EXERCISE DESCRIPTION:
Pull out every line with the word "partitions" from the entries below.

─── LISTED ENTRIES ───

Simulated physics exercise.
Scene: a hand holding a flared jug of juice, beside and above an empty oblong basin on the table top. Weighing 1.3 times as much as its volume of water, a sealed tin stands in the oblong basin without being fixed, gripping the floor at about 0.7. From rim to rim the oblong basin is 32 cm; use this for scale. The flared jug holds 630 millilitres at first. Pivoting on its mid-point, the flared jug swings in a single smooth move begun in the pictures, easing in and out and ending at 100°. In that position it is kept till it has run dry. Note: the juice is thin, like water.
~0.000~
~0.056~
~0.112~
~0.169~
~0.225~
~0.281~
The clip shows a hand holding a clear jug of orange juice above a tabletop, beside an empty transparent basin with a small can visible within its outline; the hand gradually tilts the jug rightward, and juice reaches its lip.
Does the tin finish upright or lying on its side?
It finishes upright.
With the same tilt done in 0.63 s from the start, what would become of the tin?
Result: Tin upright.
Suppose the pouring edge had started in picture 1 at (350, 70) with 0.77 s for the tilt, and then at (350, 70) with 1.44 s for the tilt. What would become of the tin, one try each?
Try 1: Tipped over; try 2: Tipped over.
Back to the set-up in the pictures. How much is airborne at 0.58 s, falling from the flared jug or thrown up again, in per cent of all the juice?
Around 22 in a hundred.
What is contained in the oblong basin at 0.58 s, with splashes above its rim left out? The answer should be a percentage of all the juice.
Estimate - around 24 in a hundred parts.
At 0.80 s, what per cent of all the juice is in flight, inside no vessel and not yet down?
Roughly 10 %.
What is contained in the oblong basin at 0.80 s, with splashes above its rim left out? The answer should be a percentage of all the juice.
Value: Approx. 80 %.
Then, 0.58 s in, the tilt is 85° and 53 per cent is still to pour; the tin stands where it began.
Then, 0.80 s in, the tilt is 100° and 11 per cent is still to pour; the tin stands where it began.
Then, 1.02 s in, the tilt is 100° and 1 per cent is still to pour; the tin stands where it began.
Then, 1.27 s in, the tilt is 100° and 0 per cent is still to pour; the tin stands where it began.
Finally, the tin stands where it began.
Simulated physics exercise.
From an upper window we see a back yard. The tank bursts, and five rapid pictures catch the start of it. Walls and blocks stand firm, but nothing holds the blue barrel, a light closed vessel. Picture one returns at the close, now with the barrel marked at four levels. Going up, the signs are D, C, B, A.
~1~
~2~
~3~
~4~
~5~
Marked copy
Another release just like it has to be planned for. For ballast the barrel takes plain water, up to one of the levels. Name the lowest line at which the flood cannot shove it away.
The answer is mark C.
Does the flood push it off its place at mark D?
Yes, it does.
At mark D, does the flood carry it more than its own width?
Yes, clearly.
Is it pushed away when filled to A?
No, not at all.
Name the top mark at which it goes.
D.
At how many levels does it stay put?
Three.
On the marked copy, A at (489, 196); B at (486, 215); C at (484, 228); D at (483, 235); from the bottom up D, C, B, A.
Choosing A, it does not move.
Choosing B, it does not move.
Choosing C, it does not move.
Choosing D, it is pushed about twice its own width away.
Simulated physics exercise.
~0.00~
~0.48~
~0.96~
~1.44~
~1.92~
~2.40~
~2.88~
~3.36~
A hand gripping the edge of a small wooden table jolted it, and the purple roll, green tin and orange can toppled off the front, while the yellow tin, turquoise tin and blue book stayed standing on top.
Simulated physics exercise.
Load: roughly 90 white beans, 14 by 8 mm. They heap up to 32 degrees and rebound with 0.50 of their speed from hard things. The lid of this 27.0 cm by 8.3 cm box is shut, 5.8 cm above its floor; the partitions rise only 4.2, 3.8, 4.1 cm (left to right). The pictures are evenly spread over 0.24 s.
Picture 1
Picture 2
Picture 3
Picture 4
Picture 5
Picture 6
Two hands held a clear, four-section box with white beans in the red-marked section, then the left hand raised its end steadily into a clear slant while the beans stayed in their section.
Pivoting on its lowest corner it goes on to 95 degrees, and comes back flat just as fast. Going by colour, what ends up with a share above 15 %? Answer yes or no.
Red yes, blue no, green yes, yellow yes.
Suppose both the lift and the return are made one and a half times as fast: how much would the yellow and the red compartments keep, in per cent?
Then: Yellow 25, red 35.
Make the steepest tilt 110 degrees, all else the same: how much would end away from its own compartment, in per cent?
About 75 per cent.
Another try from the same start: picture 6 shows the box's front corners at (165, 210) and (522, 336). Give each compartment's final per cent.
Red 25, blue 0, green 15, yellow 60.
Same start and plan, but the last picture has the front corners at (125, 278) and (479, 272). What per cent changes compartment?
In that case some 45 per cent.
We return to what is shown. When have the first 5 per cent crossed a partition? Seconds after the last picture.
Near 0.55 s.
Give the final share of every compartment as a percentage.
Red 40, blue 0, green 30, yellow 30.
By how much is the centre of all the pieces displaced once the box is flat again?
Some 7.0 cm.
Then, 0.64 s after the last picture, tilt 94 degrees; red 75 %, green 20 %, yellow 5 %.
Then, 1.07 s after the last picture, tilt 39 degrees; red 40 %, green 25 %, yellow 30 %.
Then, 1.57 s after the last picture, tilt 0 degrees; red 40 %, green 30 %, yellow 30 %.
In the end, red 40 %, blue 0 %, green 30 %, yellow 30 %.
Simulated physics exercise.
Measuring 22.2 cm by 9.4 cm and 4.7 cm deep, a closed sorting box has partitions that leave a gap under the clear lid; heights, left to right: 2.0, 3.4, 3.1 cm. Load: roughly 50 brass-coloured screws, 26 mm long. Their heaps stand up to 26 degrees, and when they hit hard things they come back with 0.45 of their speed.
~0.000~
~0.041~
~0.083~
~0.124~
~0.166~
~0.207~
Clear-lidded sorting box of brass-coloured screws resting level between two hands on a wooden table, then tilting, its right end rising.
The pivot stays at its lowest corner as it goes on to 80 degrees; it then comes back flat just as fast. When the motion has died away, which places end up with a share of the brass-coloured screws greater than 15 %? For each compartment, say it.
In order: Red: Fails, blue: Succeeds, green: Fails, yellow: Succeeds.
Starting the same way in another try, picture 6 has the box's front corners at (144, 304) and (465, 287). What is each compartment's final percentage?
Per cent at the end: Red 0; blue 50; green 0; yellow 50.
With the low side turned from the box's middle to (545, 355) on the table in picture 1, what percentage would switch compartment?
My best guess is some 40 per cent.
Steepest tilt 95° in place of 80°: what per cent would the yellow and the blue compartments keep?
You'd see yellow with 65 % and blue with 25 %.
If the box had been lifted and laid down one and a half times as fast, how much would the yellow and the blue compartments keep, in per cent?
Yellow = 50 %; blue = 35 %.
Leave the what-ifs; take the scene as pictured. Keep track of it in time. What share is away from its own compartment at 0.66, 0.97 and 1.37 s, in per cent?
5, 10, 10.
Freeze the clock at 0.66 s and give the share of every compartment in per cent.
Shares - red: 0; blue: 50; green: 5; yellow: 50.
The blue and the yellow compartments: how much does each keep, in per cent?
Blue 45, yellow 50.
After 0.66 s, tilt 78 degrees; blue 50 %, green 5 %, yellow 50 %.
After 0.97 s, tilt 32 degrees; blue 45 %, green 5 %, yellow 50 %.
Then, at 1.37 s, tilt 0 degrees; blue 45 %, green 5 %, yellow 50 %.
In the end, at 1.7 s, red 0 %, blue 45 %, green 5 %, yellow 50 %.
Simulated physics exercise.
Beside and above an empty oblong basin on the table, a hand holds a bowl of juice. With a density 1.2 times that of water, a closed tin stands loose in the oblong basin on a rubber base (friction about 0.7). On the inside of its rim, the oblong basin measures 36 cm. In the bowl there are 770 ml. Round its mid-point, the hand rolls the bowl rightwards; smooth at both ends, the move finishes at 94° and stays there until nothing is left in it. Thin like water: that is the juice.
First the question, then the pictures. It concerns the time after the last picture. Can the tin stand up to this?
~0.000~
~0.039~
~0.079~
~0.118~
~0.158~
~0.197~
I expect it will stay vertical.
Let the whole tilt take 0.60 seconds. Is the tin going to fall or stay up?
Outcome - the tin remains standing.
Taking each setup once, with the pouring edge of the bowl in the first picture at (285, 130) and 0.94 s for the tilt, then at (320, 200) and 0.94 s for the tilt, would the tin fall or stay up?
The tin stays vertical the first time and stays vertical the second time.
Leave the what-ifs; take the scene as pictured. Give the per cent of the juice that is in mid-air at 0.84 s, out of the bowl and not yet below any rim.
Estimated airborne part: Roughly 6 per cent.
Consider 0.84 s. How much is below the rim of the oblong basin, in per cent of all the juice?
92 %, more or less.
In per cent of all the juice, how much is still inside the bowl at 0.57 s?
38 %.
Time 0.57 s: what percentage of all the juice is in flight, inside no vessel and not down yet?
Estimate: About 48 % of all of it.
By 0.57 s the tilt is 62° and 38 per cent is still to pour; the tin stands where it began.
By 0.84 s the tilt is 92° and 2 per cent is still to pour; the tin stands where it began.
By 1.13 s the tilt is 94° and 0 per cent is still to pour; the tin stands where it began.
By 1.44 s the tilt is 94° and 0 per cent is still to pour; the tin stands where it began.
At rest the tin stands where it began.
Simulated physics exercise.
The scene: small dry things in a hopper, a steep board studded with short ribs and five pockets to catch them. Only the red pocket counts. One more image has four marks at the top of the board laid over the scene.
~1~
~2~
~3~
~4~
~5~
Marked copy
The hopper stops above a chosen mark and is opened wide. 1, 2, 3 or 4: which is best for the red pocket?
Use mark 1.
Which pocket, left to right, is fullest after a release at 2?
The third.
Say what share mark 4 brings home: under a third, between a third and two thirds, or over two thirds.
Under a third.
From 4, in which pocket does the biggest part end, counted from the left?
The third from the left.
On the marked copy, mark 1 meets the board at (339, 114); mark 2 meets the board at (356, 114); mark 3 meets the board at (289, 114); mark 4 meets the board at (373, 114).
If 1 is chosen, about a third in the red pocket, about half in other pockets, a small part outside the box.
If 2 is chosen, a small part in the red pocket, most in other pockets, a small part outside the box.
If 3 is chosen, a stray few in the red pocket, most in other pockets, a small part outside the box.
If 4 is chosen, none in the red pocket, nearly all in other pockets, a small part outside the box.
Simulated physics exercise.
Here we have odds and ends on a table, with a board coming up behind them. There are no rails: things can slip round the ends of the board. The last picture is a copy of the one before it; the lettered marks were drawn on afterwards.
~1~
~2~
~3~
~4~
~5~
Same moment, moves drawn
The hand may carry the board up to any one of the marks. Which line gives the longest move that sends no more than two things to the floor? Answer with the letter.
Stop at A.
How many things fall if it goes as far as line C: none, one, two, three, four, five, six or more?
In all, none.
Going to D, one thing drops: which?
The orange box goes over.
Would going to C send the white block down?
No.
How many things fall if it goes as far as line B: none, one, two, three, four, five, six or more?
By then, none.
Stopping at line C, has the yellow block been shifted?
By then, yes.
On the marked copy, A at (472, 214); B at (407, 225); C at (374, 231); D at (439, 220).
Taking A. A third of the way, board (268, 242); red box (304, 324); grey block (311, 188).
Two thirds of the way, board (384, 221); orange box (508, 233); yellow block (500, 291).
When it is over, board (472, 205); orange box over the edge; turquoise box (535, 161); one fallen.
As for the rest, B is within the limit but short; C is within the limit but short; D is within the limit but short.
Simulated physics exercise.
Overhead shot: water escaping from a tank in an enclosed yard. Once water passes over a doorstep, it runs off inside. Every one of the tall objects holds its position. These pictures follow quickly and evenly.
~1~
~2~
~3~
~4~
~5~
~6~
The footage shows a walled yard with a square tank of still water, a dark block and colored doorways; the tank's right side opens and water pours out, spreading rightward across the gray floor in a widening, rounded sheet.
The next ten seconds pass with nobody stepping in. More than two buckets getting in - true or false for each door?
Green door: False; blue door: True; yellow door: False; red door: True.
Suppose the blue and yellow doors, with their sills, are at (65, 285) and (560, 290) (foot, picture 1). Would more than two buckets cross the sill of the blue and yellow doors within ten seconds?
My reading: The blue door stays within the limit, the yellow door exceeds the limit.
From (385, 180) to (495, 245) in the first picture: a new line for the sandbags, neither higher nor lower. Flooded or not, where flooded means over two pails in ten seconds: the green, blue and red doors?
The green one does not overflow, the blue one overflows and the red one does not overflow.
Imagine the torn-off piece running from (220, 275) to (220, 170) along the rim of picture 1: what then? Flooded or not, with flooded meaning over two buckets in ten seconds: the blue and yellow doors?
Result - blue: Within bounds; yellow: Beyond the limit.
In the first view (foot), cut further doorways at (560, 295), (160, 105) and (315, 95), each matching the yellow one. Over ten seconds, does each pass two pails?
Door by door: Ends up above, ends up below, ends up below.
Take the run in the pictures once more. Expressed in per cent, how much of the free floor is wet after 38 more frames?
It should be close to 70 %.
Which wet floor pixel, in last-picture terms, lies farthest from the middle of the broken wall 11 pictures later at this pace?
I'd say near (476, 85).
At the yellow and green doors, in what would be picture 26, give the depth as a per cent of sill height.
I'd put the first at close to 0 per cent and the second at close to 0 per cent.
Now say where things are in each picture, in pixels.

───

TASK OUTPUT:
Load: roughly 90 white beans, 14 by 8 mm. They heap up to 32 degrees and rebound with 0.50 of their speed from hard things. The lid of this 27.0 cm by 8.3 cm box is shut, 5.8 cm above its floor; the partitions rise only 4.2, 3.8, 4.1 cm (left to right). The pictures are evenly spread over 0.24 s.
Measuring 22.2 cm by 9.4 cm and 4.7 cm deep, a closed sorting box has partitions that leave a gap under the clear lid; heights, left to right: 2.0, 3.4, 3.1 cm. Load: roughly 50 brass-coloured screws, 26 mm long. Their heaps stand up to 26 degrees, and when they hit hard things they come back with 0.45 of their speed.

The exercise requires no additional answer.